WHAT TO PRODUCE: All records must be quoted exactly. Omit the pictures.

DATASET ROWS:
►

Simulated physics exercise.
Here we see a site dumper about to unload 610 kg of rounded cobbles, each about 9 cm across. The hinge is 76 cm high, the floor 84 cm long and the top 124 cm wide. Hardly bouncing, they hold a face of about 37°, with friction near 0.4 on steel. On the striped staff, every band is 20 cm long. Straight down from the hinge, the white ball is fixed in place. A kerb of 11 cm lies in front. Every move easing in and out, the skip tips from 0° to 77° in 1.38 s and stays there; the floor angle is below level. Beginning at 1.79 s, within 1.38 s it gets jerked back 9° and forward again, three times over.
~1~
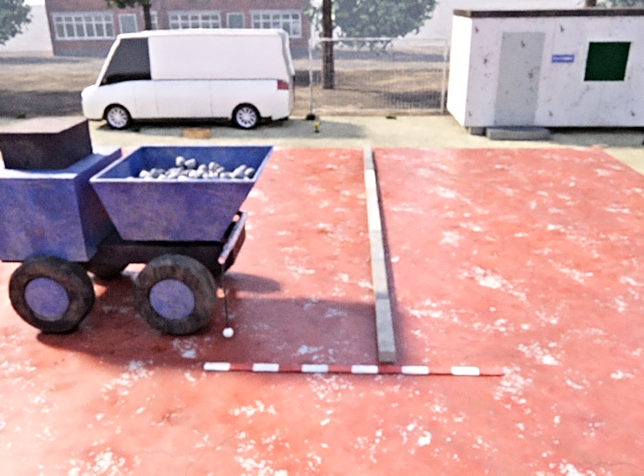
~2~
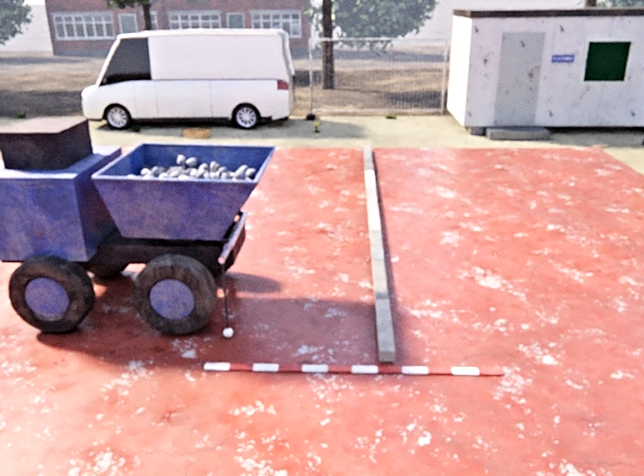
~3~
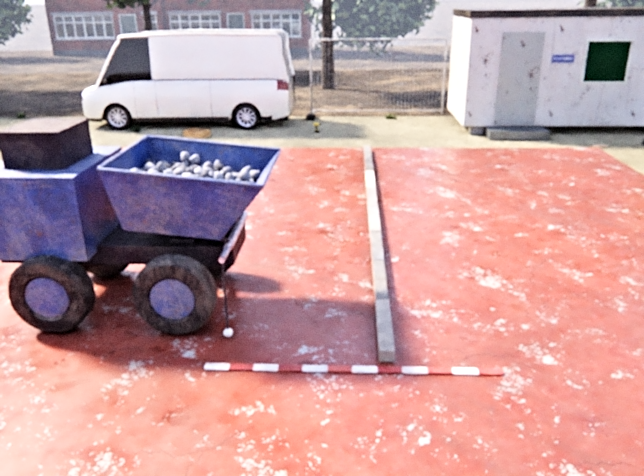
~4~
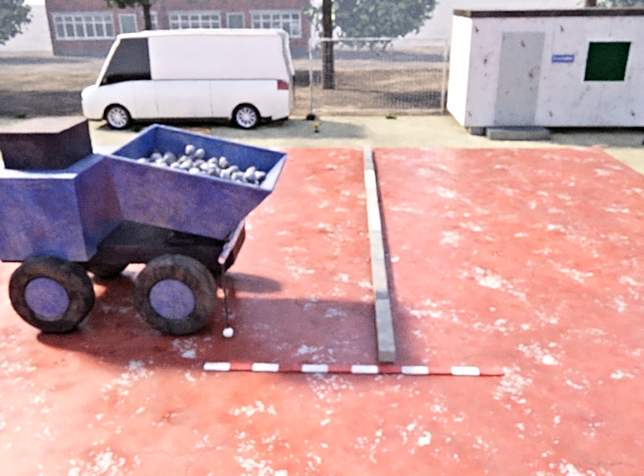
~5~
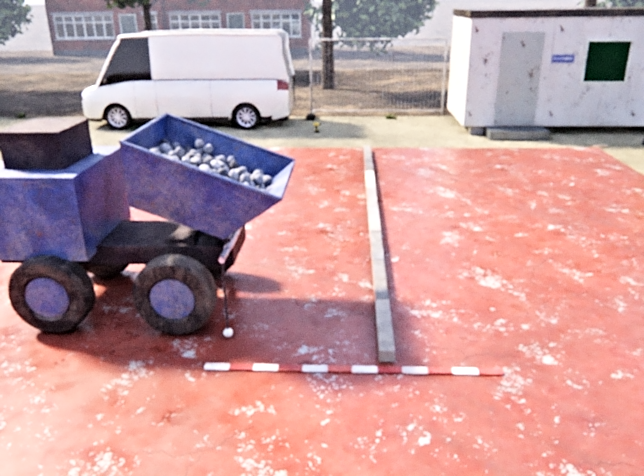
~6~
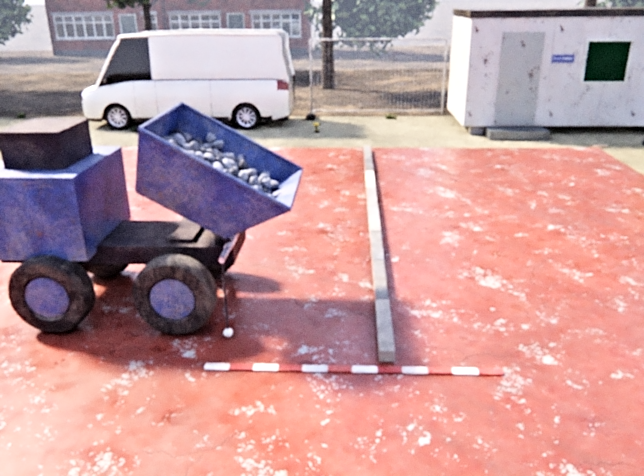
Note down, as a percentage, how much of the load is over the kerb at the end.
Approximately 25 out of 100.
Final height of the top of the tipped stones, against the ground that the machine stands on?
Around 38 cm above it, I'd say.
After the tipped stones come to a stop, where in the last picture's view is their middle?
Their centre sits close to (357, 296).
A little later the floor is at 65°; 100 % in the skip; the foremost stones are at (300, 222).
Then the floor is at 77°; 72 % in the skip, 28 % on this side of the kerb; the foremost stones are at (380, 290).
Later still the floor is at 77°; 0 % in the skip, 77 % on this side of the kerb, 23 % over the kerb; the foremost stones are at (572, 311).
In the end the floor is at 77°; 0 % in the skip, 77 % on this side of the kerb, 23 % over the kerb; the foremost stones are at (572, 311).
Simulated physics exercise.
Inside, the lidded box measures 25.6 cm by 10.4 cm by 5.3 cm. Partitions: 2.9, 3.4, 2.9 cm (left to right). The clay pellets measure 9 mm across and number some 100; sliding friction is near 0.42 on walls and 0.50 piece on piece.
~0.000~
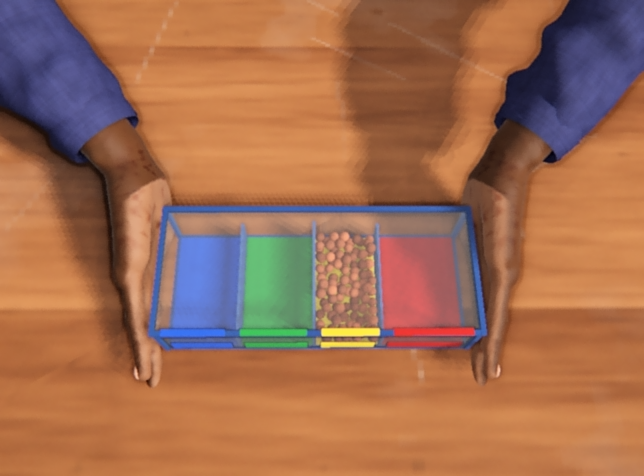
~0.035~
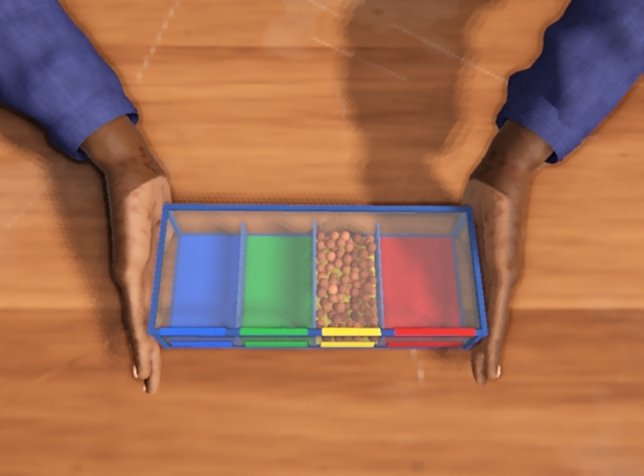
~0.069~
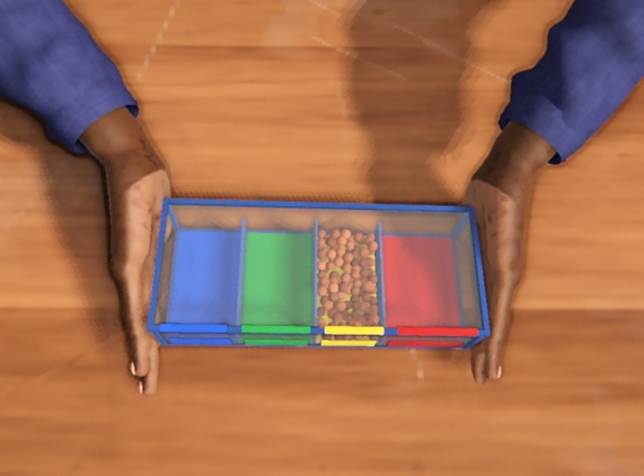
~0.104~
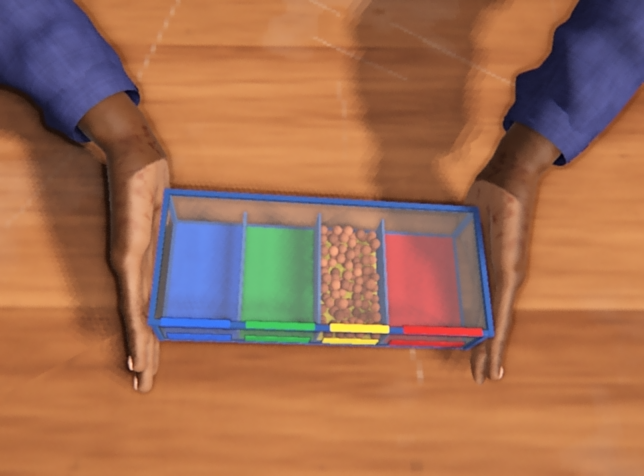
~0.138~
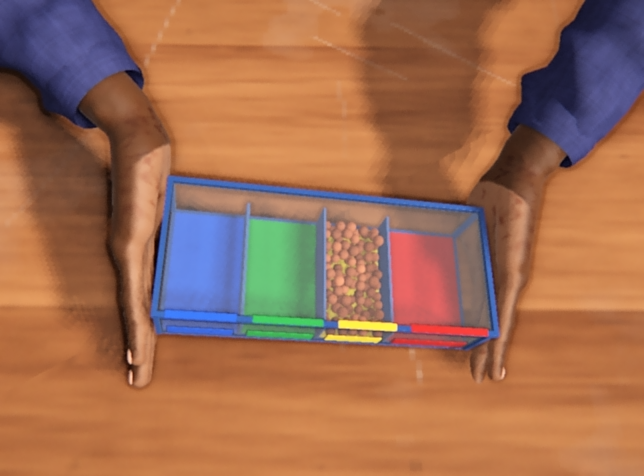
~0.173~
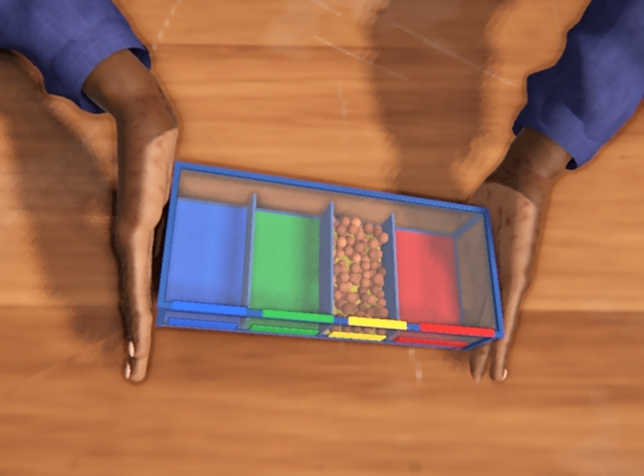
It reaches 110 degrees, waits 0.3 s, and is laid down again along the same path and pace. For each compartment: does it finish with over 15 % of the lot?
Red: Yes, blue: No, green: No, yellow: No.
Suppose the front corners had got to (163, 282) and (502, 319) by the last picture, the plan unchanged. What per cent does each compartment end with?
Red 85, blue 0, green 0, yellow 15.
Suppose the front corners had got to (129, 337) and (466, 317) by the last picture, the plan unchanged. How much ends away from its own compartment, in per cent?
It would be near 45 per cent.
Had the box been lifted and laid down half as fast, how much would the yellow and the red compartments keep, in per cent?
In that case yellow 0; red 100.
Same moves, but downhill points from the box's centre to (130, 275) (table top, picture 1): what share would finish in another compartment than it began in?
Some 80 per cent.
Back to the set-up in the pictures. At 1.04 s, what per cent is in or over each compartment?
Red 90, blue 0, green 0, yellow 10.
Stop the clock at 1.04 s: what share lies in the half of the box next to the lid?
Roughly 90 per cent.
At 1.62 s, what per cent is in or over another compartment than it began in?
About 100 per cent.
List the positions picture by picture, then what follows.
In the first picture, box tilt 0 degrees, front corners at (154, 331) and (480, 330); yellow 100 %.
In the second picture, box tilt 1 degrees, front corners at (154, 330) and (481, 331).
In the third picture, box tilt 3 degrees, front corners at (153, 326) and (483, 331).
In the fourth picture, box tilt 6 degrees, front corners at (154, 320) and (487, 331), lowest corner right front.
In the fifth picture, box tilt 11 degrees, front corners at (157, 312) and (492, 332), lowest corner right front.
In the sixth picture, box tilt 16 degrees, front corners at (164, 303) and (498, 332), lowest corner right front; yellow 100 %. The box's pace is about 140 degrees a second.
After 1.04 s, tilt 110 degrees; red 90 %, yellow 10 %.
Then, at 1.62 s, tilt 60 degrees; red 100 %.
Then, at 2.26 s, tilt 0 degrees; red 100 %.
By 2.8 s all is still; red 100 %, blue 0 %, green 0 %, yellow 0 %.
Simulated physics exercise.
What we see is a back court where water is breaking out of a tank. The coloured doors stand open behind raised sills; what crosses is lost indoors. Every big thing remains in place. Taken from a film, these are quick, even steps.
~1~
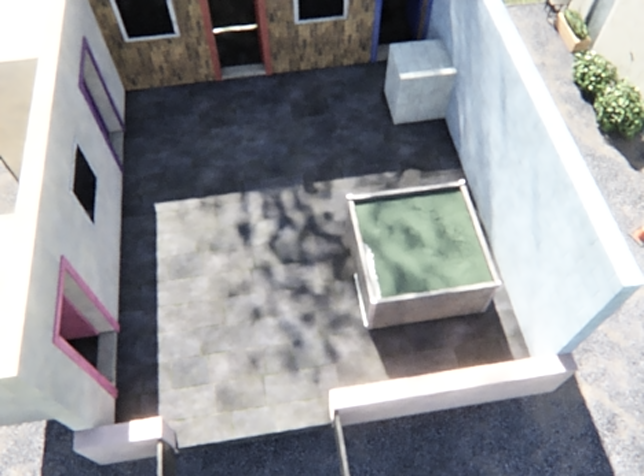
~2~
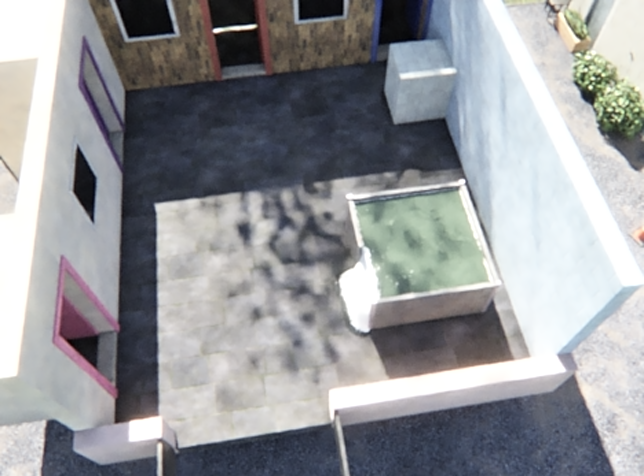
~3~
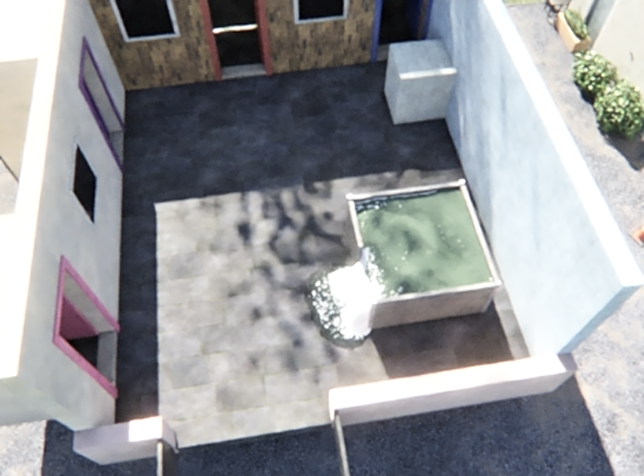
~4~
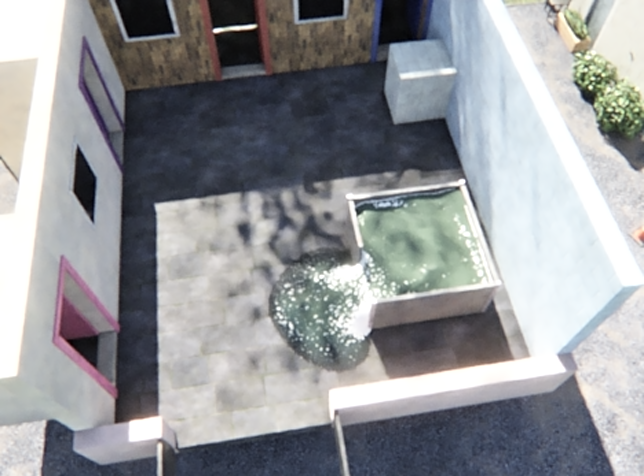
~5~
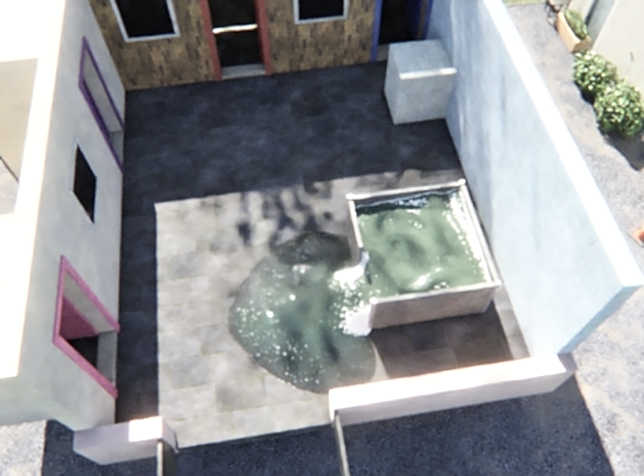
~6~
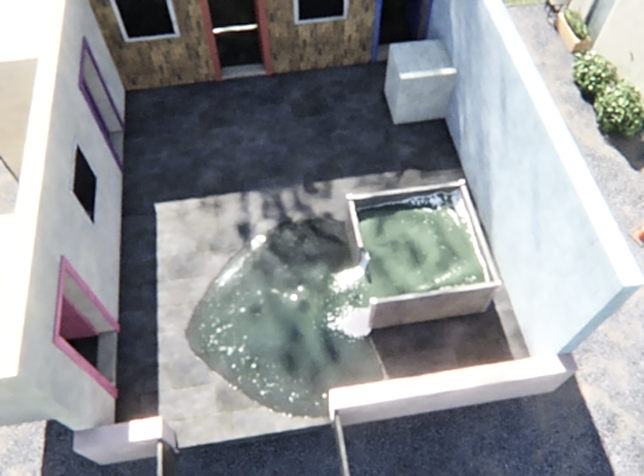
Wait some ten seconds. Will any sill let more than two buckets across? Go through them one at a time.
My prediction: The pink door is going to let through more than allowed. The blue door is going to let through no more than allowed. The red door is going to let through no more than allowed. The purple door is going to let through no more than allowed.
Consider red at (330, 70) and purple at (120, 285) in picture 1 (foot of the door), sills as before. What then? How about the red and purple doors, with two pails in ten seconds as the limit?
Looking at it, red fails to reach the limit, and purple tops the limit.
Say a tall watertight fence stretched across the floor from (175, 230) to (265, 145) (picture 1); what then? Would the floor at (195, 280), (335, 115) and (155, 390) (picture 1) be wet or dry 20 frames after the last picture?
Results in order: Swamped / bone-dry / swamped.
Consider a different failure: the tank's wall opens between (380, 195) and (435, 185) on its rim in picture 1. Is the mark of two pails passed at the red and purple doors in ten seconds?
The red door exceeds the limit and the purple door exceeds the limit.
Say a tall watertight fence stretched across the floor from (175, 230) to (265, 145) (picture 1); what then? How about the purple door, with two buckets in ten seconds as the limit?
Note: Purple stays within.
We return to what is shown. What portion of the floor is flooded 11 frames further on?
Some 40 per cent.
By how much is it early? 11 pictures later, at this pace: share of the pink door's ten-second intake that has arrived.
It comes to around 45 percent of the ten-second total.
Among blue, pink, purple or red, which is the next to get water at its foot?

◄

THE SOLUTION:
Simulated physics exercise.
Here we see a site dumper about to unload 610 kg of rounded cobbles, each about 9 cm across. The hinge is 76 cm high, the floor 84 cm long and the top 124 cm wide. Hardly bouncing, they hold a face of about 37°, with friction near 0.4 on steel. On the striped staff, every band is 20 cm long. Straight down from the hinge, the white ball is fixed in place. A kerb of 11 cm lies in front. Every move easing in and out, the skip tips from 0° to 77° in 1.38 s and stays there; the floor angle is below level. Beginning at 1.79 s, within 1.38 s it gets jerked back 9° and forward again, three times over.
~1~
~2~
~3~
~4~
~5~
~6~
Note down, as a percentage, how much of the load is over the kerb at the end.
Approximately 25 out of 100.
Final height of the top of the tipped stones, against the ground that the machine stands on?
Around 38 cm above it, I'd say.
After the tipped stones come to a stop, where in the last picture's view is their middle?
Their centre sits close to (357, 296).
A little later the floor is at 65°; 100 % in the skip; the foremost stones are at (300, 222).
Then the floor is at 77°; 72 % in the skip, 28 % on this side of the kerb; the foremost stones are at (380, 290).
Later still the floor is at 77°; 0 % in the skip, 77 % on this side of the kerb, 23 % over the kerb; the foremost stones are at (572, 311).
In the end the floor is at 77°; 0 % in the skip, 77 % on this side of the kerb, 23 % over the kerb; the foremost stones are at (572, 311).
Simulated physics exercise.
Inside, the lidded box measures 25.6 cm by 10.4 cm by 5.3 cm. Partitions: 2.9, 3.4, 2.9 cm (left to right). The clay pellets measure 9 mm across and number some 100; sliding friction is near 0.42 on walls and 0.50 piece on piece.
~0.000~
~0.035~
~0.069~
~0.104~
~0.138~
~0.173~
It reaches 110 degrees, waits 0.3 s, and is laid down again along the same path and pace. For each compartment: does it finish with over 15 % of the lot?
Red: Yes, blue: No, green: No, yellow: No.
Suppose the front corners had got to (163, 282) and (502, 319) by the last picture, the plan unchanged. What per cent does each compartment end with?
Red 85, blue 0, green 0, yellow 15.
Suppose the front corners had got to (129, 337) and (466, 317) by the last picture, the plan unchanged. How much ends away from its own compartment, in per cent?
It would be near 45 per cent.
Had the box been lifted and laid down half as fast, how much would the yellow and the red compartments keep, in per cent?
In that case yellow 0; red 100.
Same moves, but downhill points from the box's centre to (130, 275) (table top, picture 1): what share would finish in another compartment than it began in?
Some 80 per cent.
Back to the set-up in the pictures. At 1.04 s, what per cent is in or over each compartment?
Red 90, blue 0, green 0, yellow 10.
Stop the clock at 1.04 s: what share lies in the half of the box next to the lid?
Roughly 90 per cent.
At 1.62 s, what per cent is in or over another compartment than it began in?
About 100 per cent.
List the positions picture by picture, then what follows.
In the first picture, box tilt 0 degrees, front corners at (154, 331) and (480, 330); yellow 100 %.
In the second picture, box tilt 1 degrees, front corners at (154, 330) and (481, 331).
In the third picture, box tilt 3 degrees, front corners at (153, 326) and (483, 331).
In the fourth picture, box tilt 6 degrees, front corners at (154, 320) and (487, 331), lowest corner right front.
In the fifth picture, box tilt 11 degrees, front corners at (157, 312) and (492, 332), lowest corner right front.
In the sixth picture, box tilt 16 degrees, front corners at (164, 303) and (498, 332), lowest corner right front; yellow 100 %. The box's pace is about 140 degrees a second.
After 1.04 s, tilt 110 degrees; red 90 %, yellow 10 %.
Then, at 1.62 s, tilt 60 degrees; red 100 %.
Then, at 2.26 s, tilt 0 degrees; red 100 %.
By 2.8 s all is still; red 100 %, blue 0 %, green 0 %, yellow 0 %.
Simulated physics exercise.
What we see is a back court where water is breaking out of a tank. The coloured doors stand open behind raised sills; what crosses is lost indoors. Every big thing remains in place. Taken from a film, these are quick, even steps.
~1~
~2~
~3~
~4~
~5~
~6~
Wait some ten seconds. Will any sill let more than two buckets across? Go through them one at a time.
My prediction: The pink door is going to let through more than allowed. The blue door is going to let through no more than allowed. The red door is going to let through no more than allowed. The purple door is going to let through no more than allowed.
Consider red at (330, 70) and purple at (120, 285) in picture 1 (foot of the door), sills as before. What then? How about the red and purple doors, with two pails in ten seconds as the limit?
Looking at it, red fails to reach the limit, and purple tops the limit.
Say a tall watertight fence stretched across the floor from (175, 230) to (265, 145) (picture 1); what then? Would the floor at (195, 280), (335, 115) and (155, 390) (picture 1) be wet or dry 20 frames after the last picture?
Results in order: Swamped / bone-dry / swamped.
Consider a different failure: the tank's wall opens between (380, 195) and (435, 185) on its rim in picture 1. Is the mark of two pails passed at the red and purple doors in ten seconds?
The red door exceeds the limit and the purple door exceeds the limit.
Say a tall watertight fence stretched across the floor from (175, 230) to (265, 145) (picture 1); what then? How about the purple door, with two buckets in ten seconds as the limit?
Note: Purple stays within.
We return to what is shown. What portion of the floor is flooded 11 frames further on?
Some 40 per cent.
By how much is it early? 11 pictures later, at this pace: share of the pink door's ten-second intake that has arrived.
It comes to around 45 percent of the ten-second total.
Among blue, pink, purple or red, which is the next to get water at its foot?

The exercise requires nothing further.